**WHAT YOU HAVE TO DO**
Every line of the material is to be quoted verbatim, minus the pictures.

**DATA PROVIDED**
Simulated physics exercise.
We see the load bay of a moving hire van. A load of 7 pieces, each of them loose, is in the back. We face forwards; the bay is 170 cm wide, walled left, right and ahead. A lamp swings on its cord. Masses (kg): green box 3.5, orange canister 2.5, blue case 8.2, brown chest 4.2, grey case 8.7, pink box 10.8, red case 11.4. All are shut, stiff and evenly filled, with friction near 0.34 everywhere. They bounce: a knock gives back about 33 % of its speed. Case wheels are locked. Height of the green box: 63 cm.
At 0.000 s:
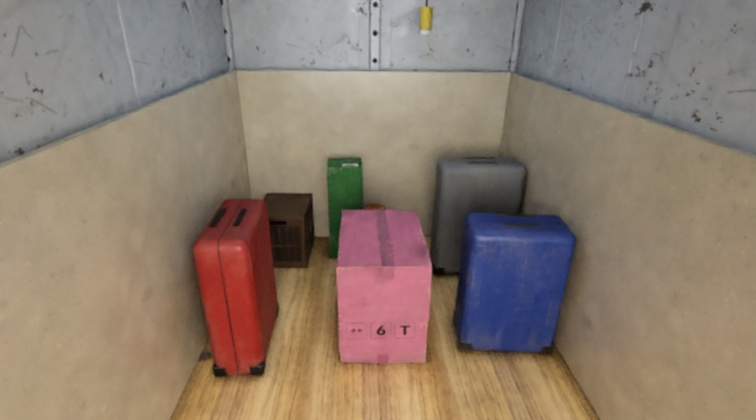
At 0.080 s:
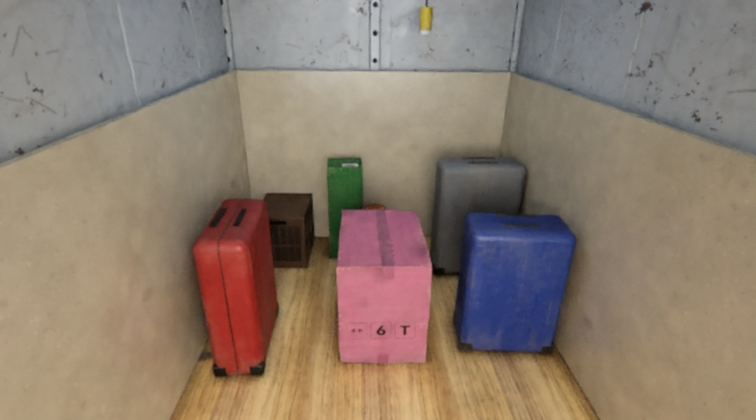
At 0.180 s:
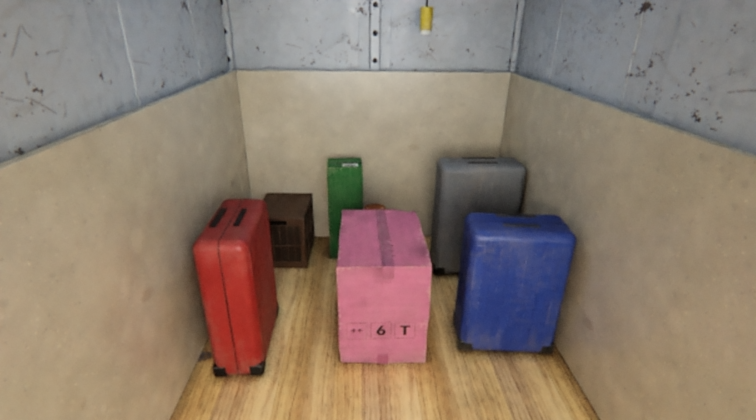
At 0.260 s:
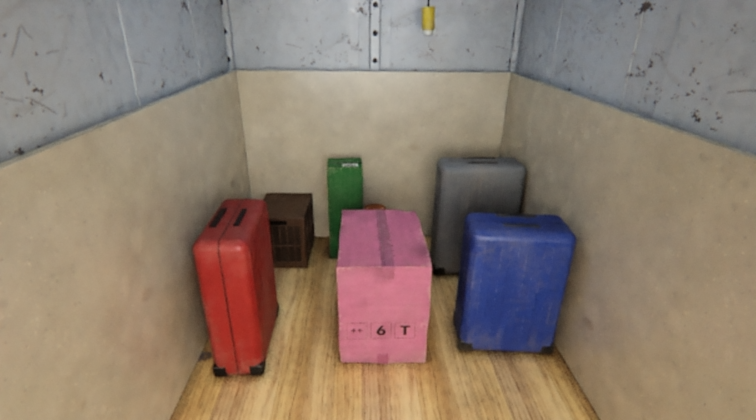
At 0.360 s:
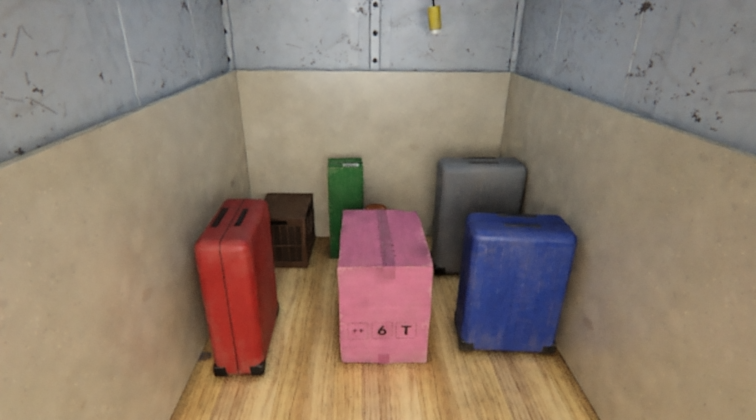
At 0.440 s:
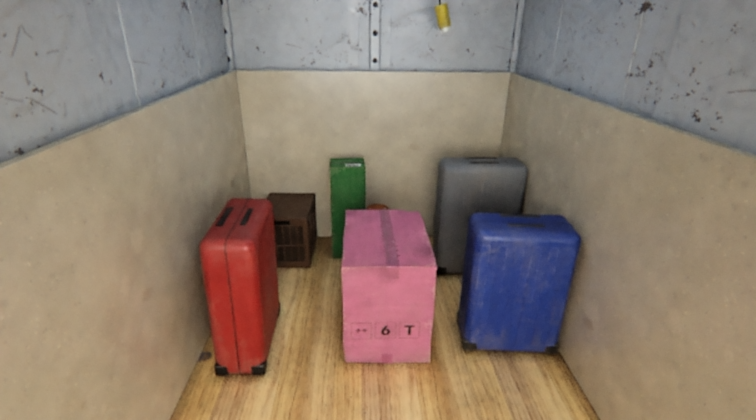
The video shows suitcases, boxes and a brown chest standing in a walled load bay with a wooden floor; a hanging yellow lamp swings to the right, then the pieces, including the pink box and blue case, shift very slightly right.
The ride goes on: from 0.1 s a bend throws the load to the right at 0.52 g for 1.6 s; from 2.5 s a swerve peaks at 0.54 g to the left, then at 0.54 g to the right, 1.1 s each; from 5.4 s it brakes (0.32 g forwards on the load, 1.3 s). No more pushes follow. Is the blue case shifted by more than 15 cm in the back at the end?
The blue case stays put.
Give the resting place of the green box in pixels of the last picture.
Near (453, 237).
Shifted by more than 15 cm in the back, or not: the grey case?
The grey case holds its spot.
After 1.04 s, push 0.52 g right; blue case moved 3 cm near (516, 284); red case 57° off upright; green box 4° off upright.
After 3.34 s, push 0.22 g left; blue case moved 9 cm near (490, 285); red case on its side; green box 40° off upright.
In the end (8.3 s), toppled in the back, green box and red case; not toppled but over 15 cm from the start, orange canister, brown chest and pink box; the other 2 under 15 cm from the start. In the last view, blue case near (516, 285).
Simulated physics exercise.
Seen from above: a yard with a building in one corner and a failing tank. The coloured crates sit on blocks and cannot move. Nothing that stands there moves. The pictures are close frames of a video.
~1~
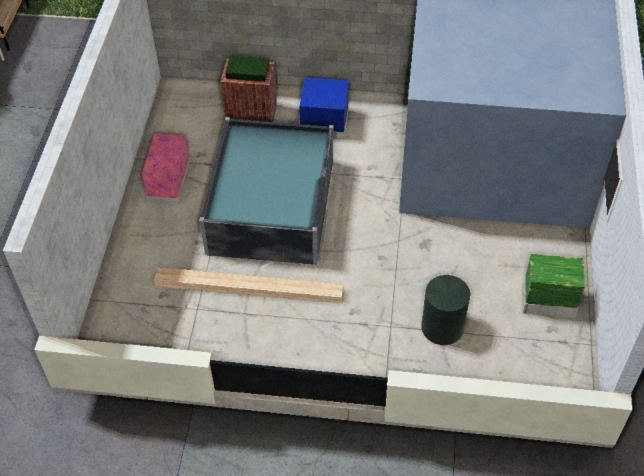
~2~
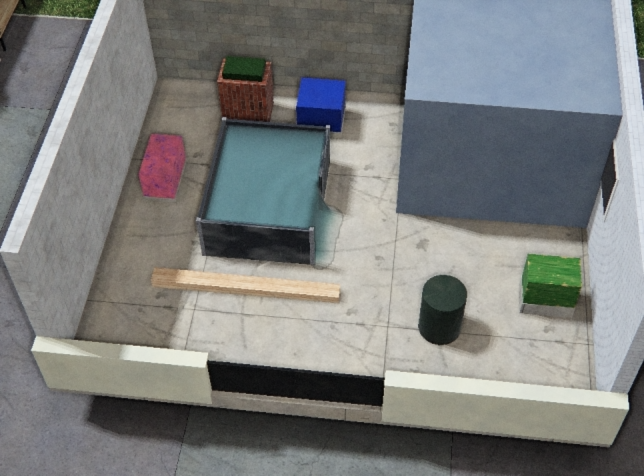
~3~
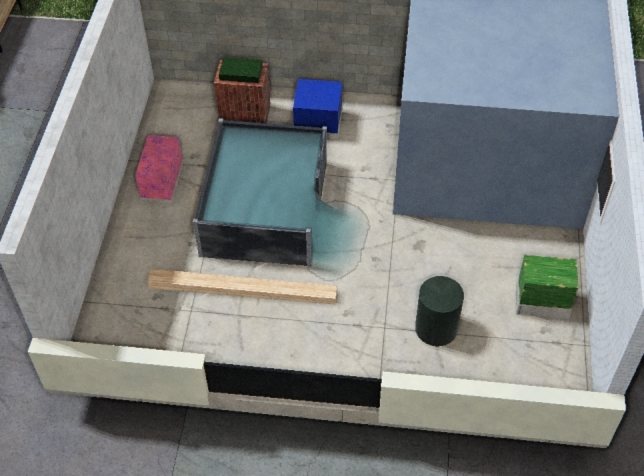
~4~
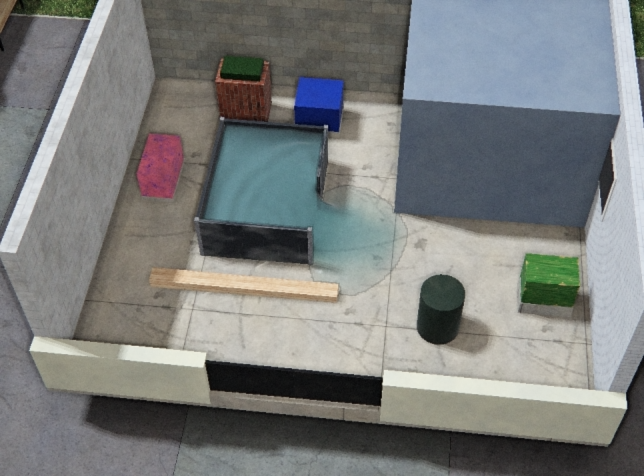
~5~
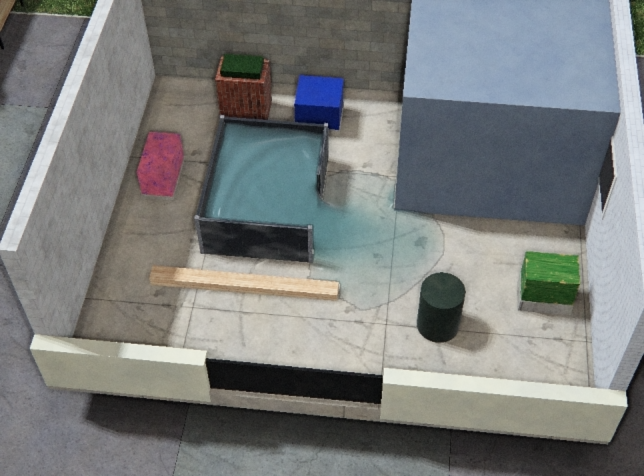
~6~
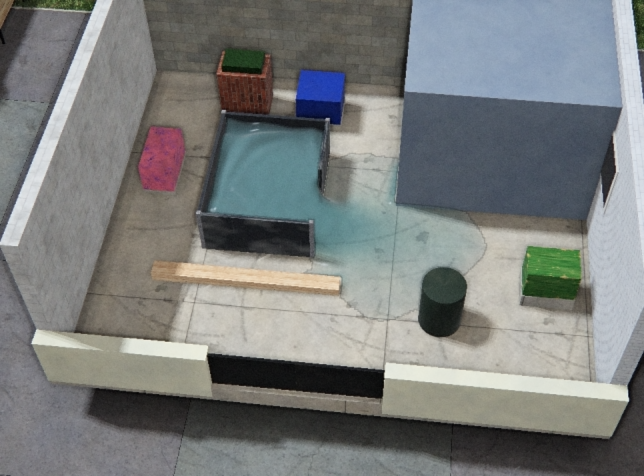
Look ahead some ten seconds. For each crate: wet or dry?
One by one: The green crate gets wet; the pink crate gets wet; the blue crate stays dry.
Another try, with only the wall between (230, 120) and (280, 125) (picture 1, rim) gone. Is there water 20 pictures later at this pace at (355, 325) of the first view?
Verdict: Free of water.
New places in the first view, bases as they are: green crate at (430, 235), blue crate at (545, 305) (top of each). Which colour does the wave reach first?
The one in green.
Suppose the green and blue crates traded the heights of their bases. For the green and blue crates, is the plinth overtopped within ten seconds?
In short: The green crate is soaked, the blue crate stays dry.
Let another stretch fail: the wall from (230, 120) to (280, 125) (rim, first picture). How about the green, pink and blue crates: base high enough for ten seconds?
Green crate is spared, pink crate ends up wet, blue crate is wetted.
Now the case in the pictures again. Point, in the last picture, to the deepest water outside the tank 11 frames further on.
Close to (563, 255).
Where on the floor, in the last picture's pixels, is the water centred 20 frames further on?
Close to (403, 255).
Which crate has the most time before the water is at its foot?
I say the one in pink.
A moment on, water covers 30 % of the floor; the green crate water round its plinth, the pink crate not reached, the blue crate water round its plinth.
Next, water covers 45 % of the floor; the green crate water round its plinth, the pink crate not reached, the blue crate water round its plinth.
Then, water covers 55 % of the floor; the green crate water round its plinth, the pink crate not reached, the blue crate water round its plinth.
Later, water covers 70 % of the floor; the green crate water round its plinth, the pink crate not reached, the blue crate water round its plinth.
In the end, water covers 95 % of the floor; the green crate was topped, the pink crate was topped, the blue crate stayed above the water.
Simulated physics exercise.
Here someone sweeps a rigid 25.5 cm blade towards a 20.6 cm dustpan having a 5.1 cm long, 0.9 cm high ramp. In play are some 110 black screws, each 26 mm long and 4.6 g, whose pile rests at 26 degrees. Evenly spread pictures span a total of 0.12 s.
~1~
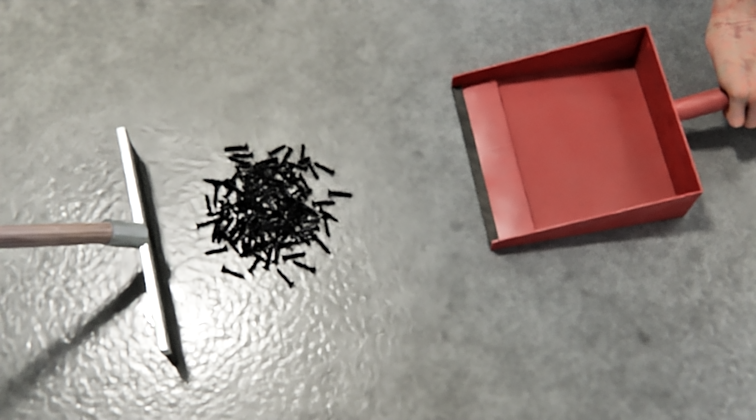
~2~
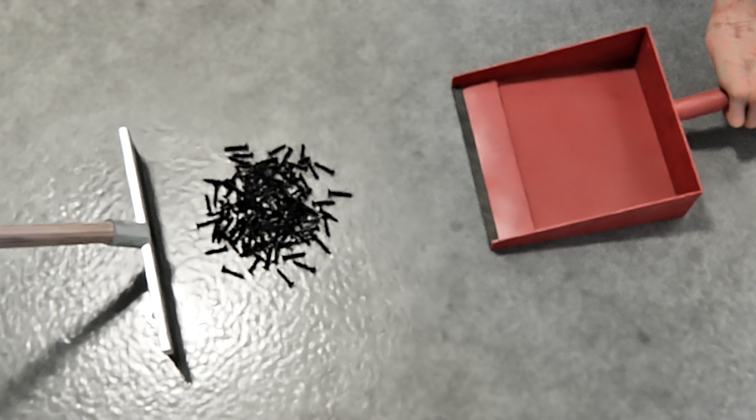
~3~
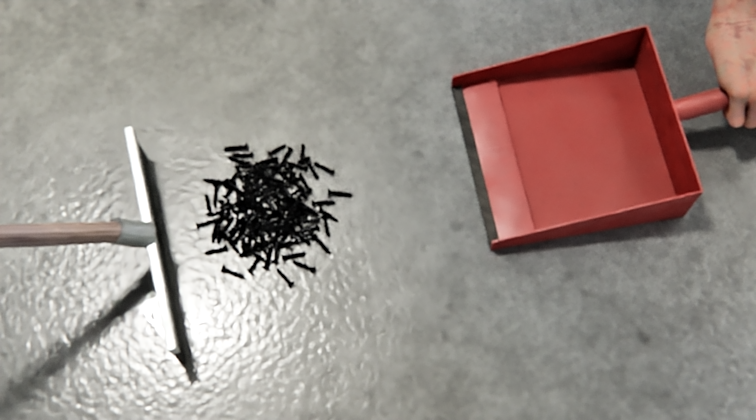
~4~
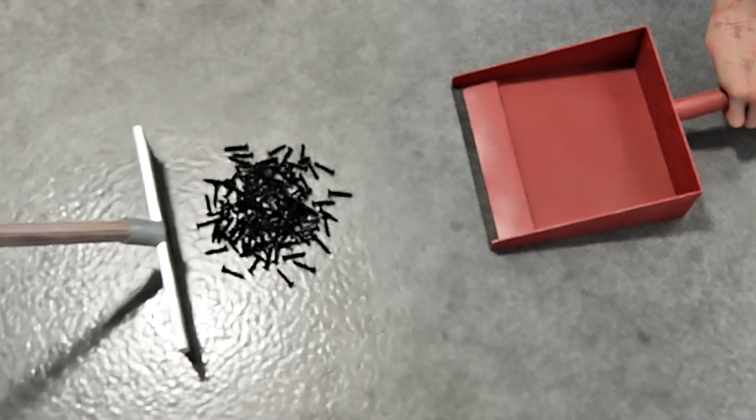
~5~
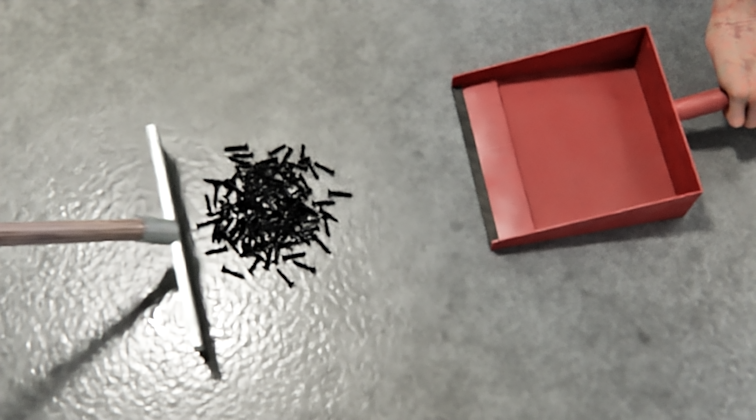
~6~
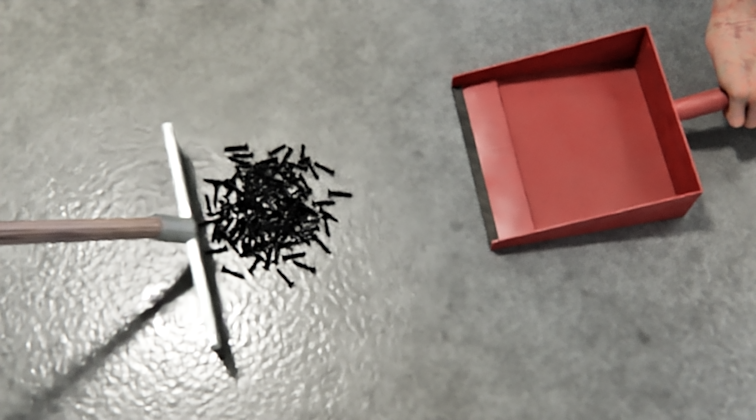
The clip shows a blade on a wooden handle sliding slowly right across a grey floor until it reaches the left edge of a pile of black screws, while a hand holds a red dustpan still on the right.
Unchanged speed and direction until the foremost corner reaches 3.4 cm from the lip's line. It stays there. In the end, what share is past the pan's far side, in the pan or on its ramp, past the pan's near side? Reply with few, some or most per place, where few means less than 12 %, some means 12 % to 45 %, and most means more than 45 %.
Far side = few, pan = some, near side = few.
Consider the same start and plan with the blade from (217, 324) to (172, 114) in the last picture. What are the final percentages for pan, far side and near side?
The pan gets 35, the far side 15 and the near side 0.
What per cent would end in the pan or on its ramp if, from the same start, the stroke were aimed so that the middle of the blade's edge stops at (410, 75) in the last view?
I'd expect around 15 per cent.
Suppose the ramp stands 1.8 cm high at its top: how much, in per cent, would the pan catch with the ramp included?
Near 20 per cent, then.
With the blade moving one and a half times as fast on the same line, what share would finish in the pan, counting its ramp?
It would be around 55 per cent.
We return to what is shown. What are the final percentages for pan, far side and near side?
The far side gets 0, the pan 30 and the near side 5.
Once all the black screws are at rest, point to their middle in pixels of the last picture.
Centre at rest, approx.: (465, 171) px.
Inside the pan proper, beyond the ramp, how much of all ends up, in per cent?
Some 5 per cent.
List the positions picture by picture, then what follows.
In the first picture, blade from (165, 350) to (124, 136), moved 0.0 cm, 0 of the pieces shifted so far; middle of the pieces at (271, 207); pan at (581, 147).
In the second picture, blade from (167, 349) to (126, 135), moved 0.2 cm, 0 of the pieces shifted so far; middle of the pieces at (271, 207).
In the third picture, blade from (173, 349) to (131, 135), moved 0.8 cm, 0 of the pieces shifted so far; middle of the pieces at (271, 207).
In the fourth picture, blade from (183, 348) to (140, 134), moved 1.8 cm, 0 of the pieces shifted so far; middle of the pieces at (271, 207).
In the fifth picture, blade from (197, 346) to (153, 133), moved 3.2 cm, 0 of the pieces shifted so far; middle of the pieces at (271, 207).
In the sixth picture, blade from (214, 344) to (169, 131), moved 4.9 cm, 0 of the pieces shifted so far; middle of the pieces at (271, 207); pan at (581, 147).
Then, 0.19 s after the last picture, middle of the blade 18 cm from the lip; 0 % over the lip, far side 0 %, near side 0 %.
Then, 0.32 s after the last picture, middle of the blade 9 cm from the lip; 0 % over the lip, far side 0 %, near side 0 %.
Then, 0.58 s after the last picture, middle of the blade 4 cm from the lip; 30 % over the lip, far side 5 %, near side 5 %.
In the end, far side 0 %, pan 30 %, near side 5 %, in front of the lip or behind the blade 65 %.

**CORRECT RESULT**
Simulated physics exercise.
We see the load bay of a moving hire van. A load of 7 pieces, each of them loose, is in the back. We face forwards; the bay is 170 cm wide, walled left, right and ahead. A lamp swings on its cord. Masses (kg): green box 3.5, orange canister 2.5, blue case 8.2, brown chest 4.2, grey case 8.7, pink box 10.8, red case 11.4. All are shut, stiff and evenly filled, with friction near 0.34 everywhere. They bounce: a knock gives back about 33 % of its speed. Case wheels are locked. Height of the green box: 63 cm.
At 0.000 s:
At 0.080 s:
At 0.180 s:
At 0.260 s:
At 0.360 s:
At 0.440 s:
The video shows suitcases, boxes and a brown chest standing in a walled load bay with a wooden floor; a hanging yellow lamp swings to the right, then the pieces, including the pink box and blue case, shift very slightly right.
The ride goes on: from 0.1 s a bend throws the load to the right at 0.52 g for 1.6 s; from 2.5 s a swerve peaks at 0.54 g to the left, then at 0.54 g to the right, 1.1 s each; from 5.4 s it brakes (0.32 g forwards on the load, 1.3 s). No more pushes follow. Is the blue case shifted by more than 15 cm in the back at the end?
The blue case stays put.
Give the resting place of the green box in pixels of the last picture.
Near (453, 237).
Shifted by more than 15 cm in the back, or not: the grey case?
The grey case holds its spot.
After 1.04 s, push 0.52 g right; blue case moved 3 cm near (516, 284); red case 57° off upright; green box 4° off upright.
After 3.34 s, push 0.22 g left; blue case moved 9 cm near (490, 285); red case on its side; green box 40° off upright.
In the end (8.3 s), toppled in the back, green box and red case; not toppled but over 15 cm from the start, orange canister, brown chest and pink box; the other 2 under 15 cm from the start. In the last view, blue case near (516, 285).
Simulated physics exercise.
Seen from above: a yard with a building in one corner and a failing tank. The coloured crates sit on blocks and cannot move. Nothing that stands there moves. The pictures are close frames of a video.
~1~
~2~
~3~
~4~
~5~
~6~
Look ahead some ten seconds. For each crate: wet or dry?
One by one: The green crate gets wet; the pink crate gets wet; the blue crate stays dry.
Another try, with only the wall between (230, 120) and (280, 125) (picture 1, rim) gone. Is there water 20 pictures later at this pace at (355, 325) of the first view?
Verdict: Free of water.
New places in the first view, bases as they are: green crate at (430, 235), blue crate at (545, 305) (top of each). Which colour does the wave reach first?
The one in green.
Suppose the green and blue crates traded the heights of their bases. For the green and blue crates, is the plinth overtopped within ten seconds?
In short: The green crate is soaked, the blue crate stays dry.
Let another stretch fail: the wall from (230, 120) to (280, 125) (rim, first picture). How about the green, pink and blue crates: base high enough for ten seconds?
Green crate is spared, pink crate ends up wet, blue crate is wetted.
Now the case in the pictures again. Point, in the last picture, to the deepest water outside the tank 11 frames further on.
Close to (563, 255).
Where on the floor, in the last picture's pixels, is the water centred 20 frames further on?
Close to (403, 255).
Which crate has the most time before the water is at its foot?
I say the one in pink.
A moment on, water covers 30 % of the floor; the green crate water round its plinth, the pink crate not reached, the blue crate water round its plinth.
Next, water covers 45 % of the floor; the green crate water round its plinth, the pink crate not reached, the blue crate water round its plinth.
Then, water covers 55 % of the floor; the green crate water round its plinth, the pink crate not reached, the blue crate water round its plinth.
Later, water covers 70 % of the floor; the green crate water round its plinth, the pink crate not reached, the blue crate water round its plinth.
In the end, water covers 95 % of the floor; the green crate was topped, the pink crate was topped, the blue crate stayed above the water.
Simulated physics exercise.
Here someone sweeps a rigid 25.5 cm blade towards a 20.6 cm dustpan having a 5.1 cm long, 0.9 cm high ramp. In play are some 110 black screws, each 26 mm long and 4.6 g, whose pile rests at 26 degrees. Evenly spread pictures span a total of 0.12 s.
~1~
~2~
~3~
~4~
~5~
~6~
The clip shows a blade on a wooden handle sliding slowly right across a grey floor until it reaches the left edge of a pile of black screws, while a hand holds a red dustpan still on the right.
Unchanged speed and direction until the foremost corner reaches 3.4 cm from the lip's line. It stays there. In the end, what share is past the pan's far side, in the pan or on its ramp, past the pan's near side? Reply with few, some or most per place, where few means less than 12 %, some means 12 % to 45 %, and most means more than 45 %.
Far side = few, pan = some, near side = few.
Consider the same start and plan with the blade from (217, 324) to (172, 114) in the last picture. What are the final percentages for pan, far side and near side?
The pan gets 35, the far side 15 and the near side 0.
What per cent would end in the pan or on its ramp if, from the same start, the stroke were aimed so that the middle of the blade's edge stops at (410, 75) in the last view?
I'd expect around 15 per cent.
Suppose the ramp stands 1.8 cm high at its top: how much, in per cent, would the pan catch with the ramp included?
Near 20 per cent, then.
With the blade moving one and a half times as fast on the same line, what share would finish in the pan, counting its ramp?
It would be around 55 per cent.
We return to what is shown. What are the final percentages for pan, far side and near side?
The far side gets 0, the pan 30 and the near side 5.
Once all the black screws are at rest, point to their middle in pixels of the last picture.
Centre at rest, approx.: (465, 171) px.
Inside the pan proper, beyond the ramp, how much of all ends up, in per cent?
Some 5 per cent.
List the positions picture by picture, then what follows.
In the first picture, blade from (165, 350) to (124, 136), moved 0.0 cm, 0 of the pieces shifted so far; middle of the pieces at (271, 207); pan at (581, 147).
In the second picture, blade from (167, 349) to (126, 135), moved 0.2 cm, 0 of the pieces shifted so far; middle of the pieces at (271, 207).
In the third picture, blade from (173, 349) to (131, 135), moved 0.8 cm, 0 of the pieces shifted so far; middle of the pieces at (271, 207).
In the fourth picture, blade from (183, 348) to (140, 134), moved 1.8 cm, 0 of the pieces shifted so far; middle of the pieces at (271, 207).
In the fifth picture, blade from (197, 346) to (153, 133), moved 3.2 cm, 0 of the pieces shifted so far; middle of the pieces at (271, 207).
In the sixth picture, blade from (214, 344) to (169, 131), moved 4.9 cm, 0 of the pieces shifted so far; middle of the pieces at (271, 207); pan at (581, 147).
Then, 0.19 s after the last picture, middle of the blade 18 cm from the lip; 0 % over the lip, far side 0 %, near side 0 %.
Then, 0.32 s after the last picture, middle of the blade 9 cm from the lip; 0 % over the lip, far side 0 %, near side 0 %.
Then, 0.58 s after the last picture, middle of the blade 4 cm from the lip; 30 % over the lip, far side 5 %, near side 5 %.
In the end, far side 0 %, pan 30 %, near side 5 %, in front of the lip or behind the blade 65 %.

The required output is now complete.